Set down all of the data that follows word for word, without the images.

┌──

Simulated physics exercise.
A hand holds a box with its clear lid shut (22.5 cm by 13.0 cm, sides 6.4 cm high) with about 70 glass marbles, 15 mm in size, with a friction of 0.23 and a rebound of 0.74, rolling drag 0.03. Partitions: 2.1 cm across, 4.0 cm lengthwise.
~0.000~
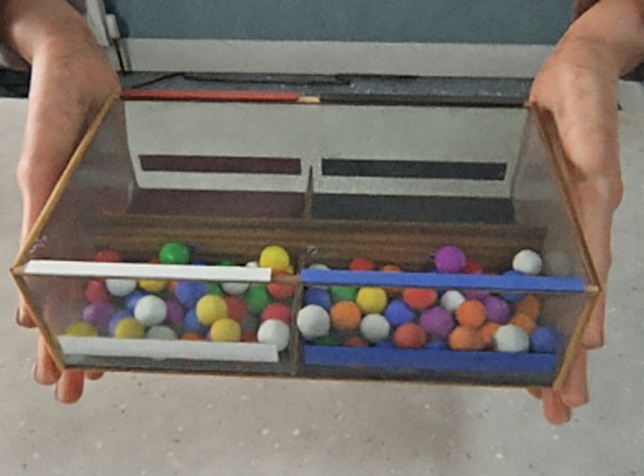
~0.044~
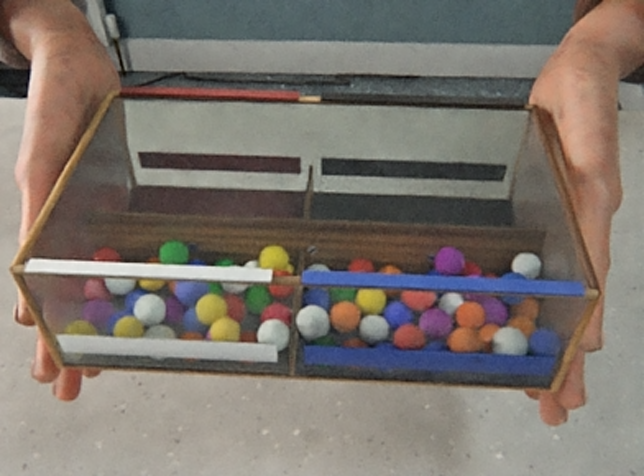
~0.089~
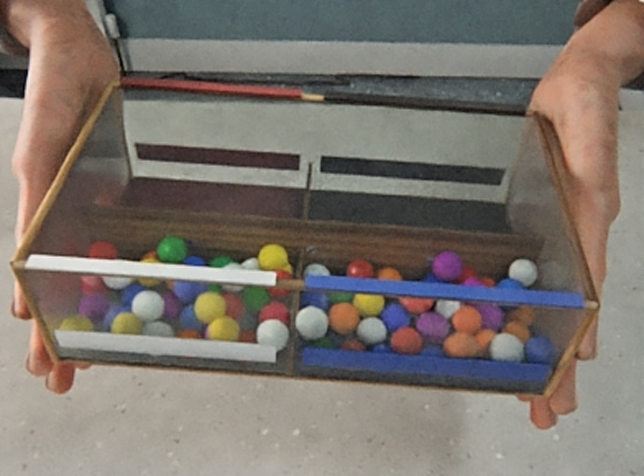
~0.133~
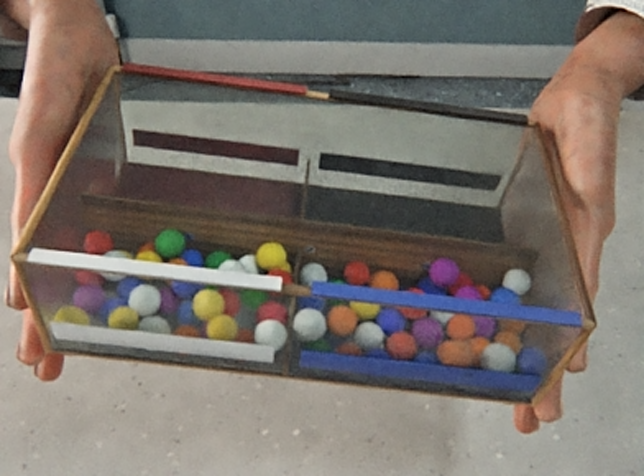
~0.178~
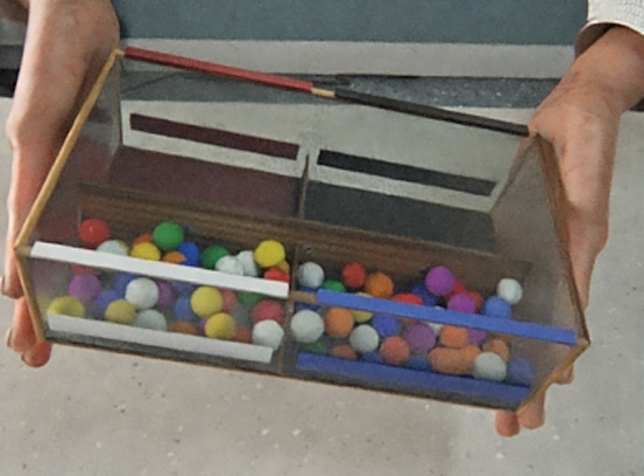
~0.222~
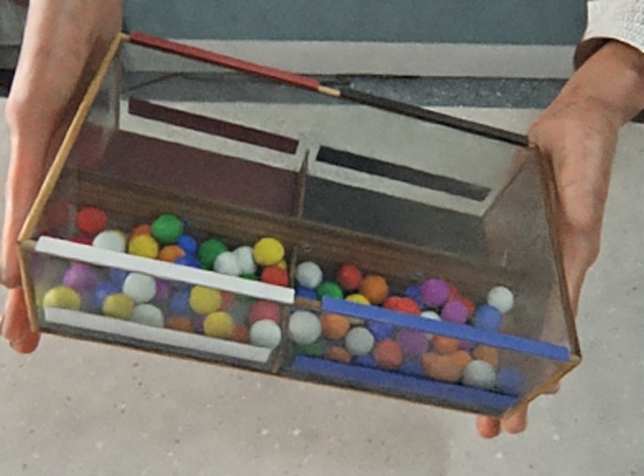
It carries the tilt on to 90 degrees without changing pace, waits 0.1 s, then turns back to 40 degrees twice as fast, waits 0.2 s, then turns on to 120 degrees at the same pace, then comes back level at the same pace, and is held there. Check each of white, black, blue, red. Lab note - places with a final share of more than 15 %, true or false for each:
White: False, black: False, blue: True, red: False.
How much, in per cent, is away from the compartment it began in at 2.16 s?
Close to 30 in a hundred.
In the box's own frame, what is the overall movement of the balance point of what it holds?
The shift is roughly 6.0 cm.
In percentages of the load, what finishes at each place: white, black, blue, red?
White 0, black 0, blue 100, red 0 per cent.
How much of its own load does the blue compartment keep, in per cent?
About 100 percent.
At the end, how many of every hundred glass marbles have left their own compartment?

└──

◆ Answer for the task ◆
Simulated physics exercise.
A hand holds a box with its clear lid shut (22.5 cm by 13.0 cm, sides 6.4 cm high) with about 70 glass marbles, 15 mm in size, with a friction of 0.23 and a rebound of 0.74, rolling drag 0.03. Partitions: 2.1 cm across, 4.0 cm lengthwise.
~0.000~
~0.044~
~0.089~
~0.133~
~0.178~
~0.222~
It carries the tilt on to 90 degrees without changing pace, waits 0.1 s, then turns back to 40 degrees twice as fast, waits 0.2 s, then turns on to 120 degrees at the same pace, then comes back level at the same pace, and is held there. Check each of white, black, blue, red. Lab note - places with a final share of more than 15 %, true or false for each:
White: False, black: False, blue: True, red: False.
How much, in per cent, is away from the compartment it began in at 2.16 s?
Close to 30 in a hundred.
In the box's own frame, what is the overall movement of the balance point of what it holds?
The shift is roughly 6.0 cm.
In percentages of the load, what finishes at each place: white, black, blue, red?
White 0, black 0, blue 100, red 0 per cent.
How much of its own load does the blue compartment keep, in per cent?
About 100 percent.
At the end, how many of every hundred glass marbles have left their own compartment?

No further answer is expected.